[Stored entries]

* * *

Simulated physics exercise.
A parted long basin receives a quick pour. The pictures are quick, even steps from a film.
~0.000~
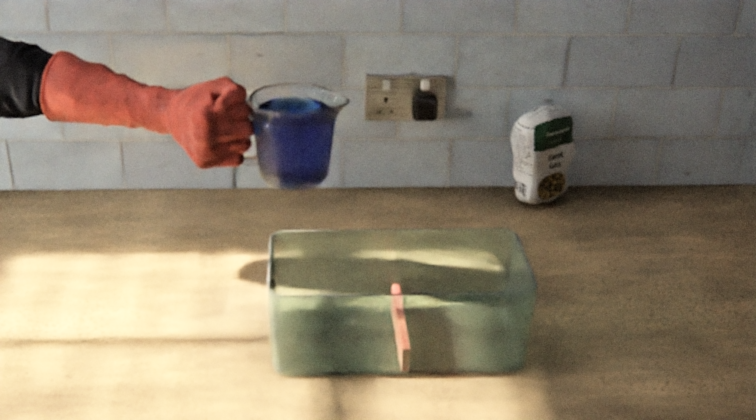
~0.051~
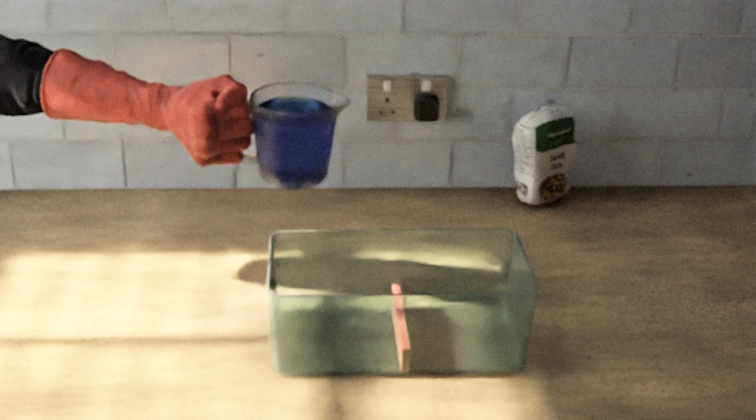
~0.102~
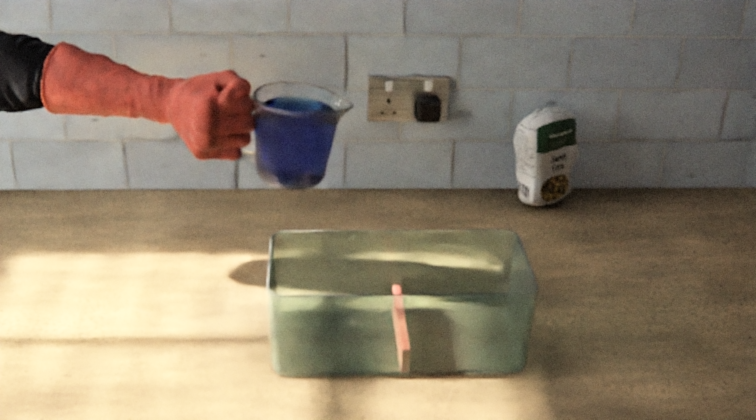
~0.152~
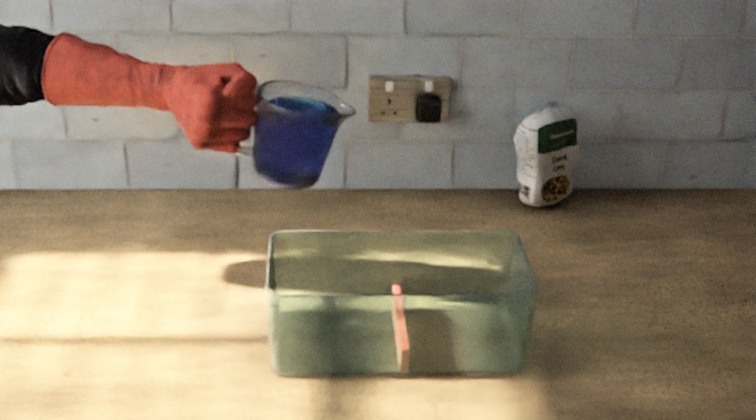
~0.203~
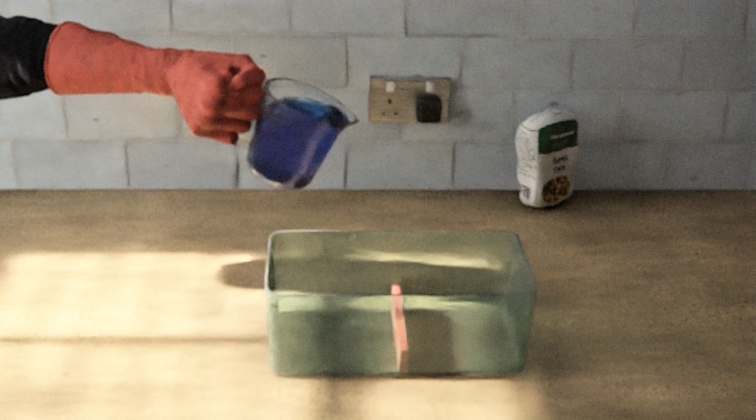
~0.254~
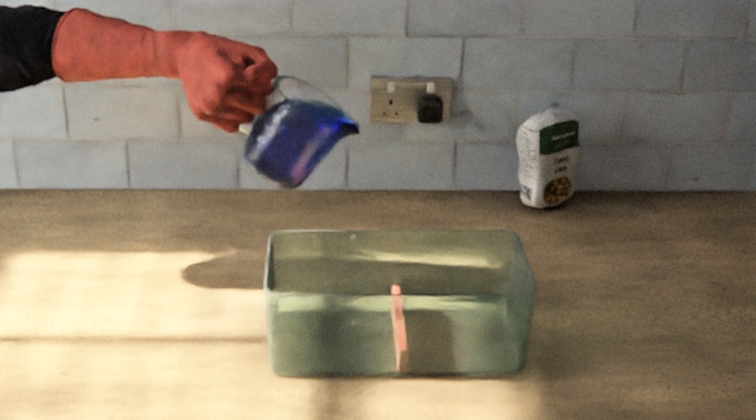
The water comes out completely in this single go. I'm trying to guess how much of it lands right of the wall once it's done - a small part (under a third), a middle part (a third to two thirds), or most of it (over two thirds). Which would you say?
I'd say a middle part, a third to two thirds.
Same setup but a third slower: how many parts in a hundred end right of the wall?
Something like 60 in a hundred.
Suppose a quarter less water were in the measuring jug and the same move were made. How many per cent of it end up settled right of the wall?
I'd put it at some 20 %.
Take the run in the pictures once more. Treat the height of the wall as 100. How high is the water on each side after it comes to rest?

* * *

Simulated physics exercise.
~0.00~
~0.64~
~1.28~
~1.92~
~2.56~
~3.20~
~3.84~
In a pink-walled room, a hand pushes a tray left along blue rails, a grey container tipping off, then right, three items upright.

* * *

Exercise aim.
Show every line that contains the word "pictures".

Solution for this exercise.
A parted long basin receives a quick pour. The pictures are quick, even steps from a film.
Take the run in the pictures once more. Treat the height of the wall as 100. How high is the water on each side after it comes to rest?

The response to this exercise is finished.